• **AVAILABLE DATA**
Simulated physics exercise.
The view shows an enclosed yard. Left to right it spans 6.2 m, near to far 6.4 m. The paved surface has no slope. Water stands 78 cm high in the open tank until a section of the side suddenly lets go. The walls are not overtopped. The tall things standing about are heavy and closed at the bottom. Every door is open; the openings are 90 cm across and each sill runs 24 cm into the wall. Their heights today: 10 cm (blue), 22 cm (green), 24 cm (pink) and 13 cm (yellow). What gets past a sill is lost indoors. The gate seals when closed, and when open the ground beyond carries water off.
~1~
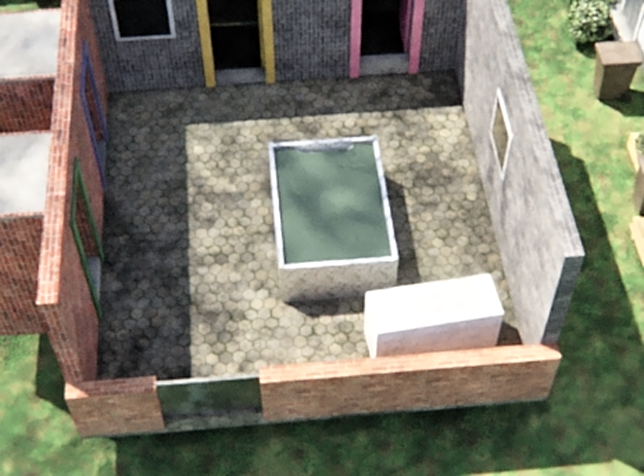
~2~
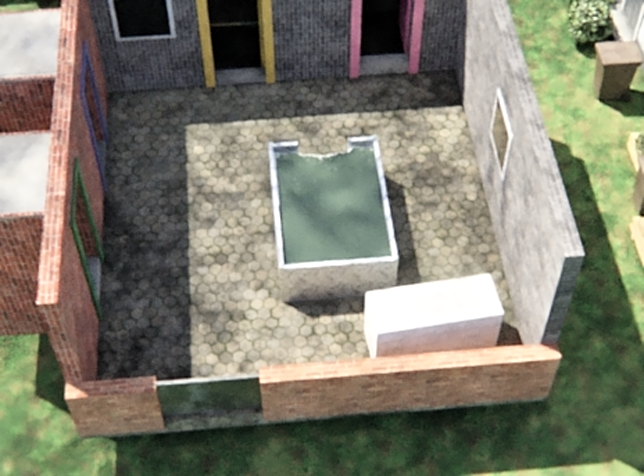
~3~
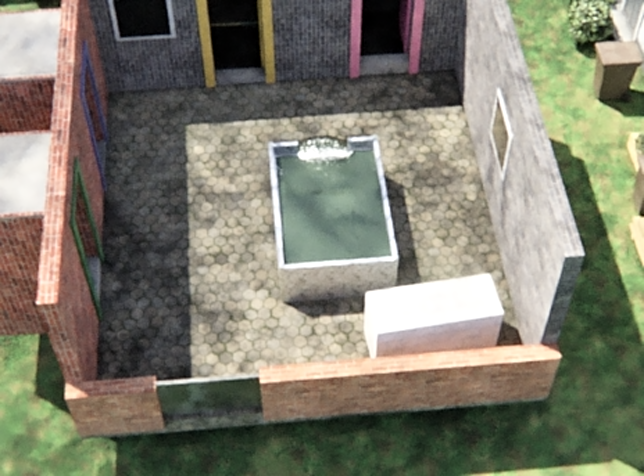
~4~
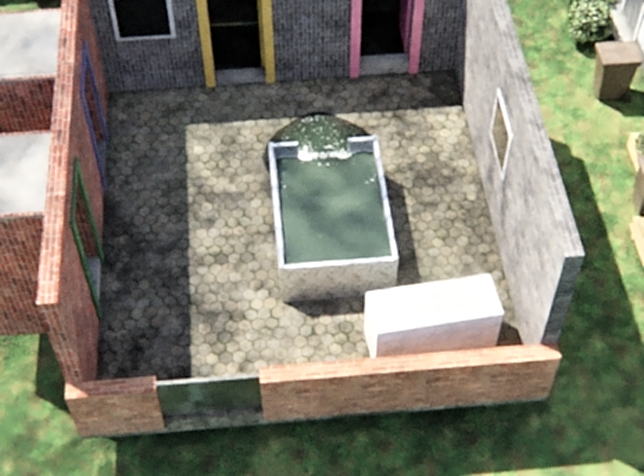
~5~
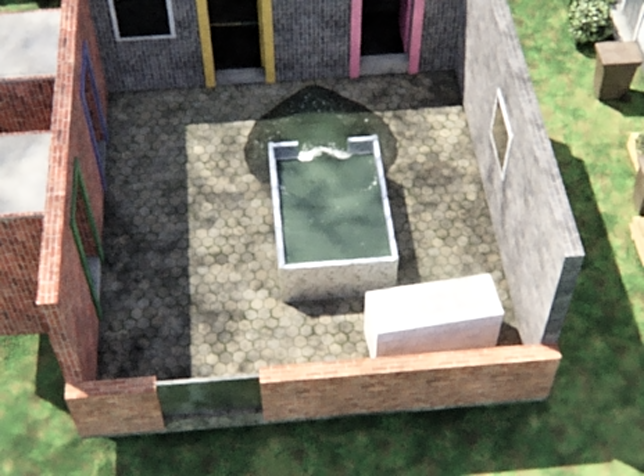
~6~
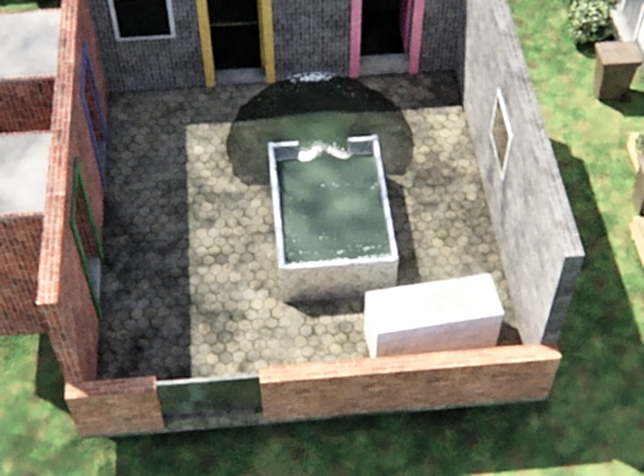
A raised rectangular tank of dark green water stands in a walled, paved yard seen from high above, the camera still. Brick walls run along the left and front, grey walls along the back and right, with yellow and pink doorways behind and a white block near the front right. The tank's far side opens, water pours out foaming, and a dark rounded sheet spreads across the paving behind and beside it.
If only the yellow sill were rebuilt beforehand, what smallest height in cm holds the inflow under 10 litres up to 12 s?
At least 23 cm or so.
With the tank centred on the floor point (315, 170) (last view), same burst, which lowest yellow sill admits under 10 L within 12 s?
Some 25 cm.
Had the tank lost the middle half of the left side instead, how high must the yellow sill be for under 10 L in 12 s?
Some 6.0 cm.
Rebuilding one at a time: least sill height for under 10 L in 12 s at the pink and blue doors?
Roughly 22 cm at pink and 9.5 cm at blue.
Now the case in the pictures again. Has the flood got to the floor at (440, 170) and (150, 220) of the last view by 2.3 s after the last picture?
In that order: Under water, still dry.
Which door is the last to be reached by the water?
Last comes the green one.
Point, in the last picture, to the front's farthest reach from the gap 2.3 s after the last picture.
Near (109, 96).
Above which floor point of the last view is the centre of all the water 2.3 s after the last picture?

• **SET PROBLEM**
From the line holding "Rebuilding one at" down to the final line above, quote every line exactly and only those lines.

• **WRITTEN SOLUTION**
Rebuilding one at a time: least sill height for under 10 L in 12 s at the pink and blue doors?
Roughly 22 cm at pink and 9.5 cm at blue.
Now the case in the pictures again. Has the flood got to the floor at (440, 170) and (150, 220) of the last view by 2.3 s after the last picture?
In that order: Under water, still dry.
Which door is the last to be reached by the water?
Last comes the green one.
Point, in the last picture, to the front's farthest reach from the gap 2.3 s after the last picture.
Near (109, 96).
Above which floor point of the last view is the centre of all the water 2.3 s after the last picture?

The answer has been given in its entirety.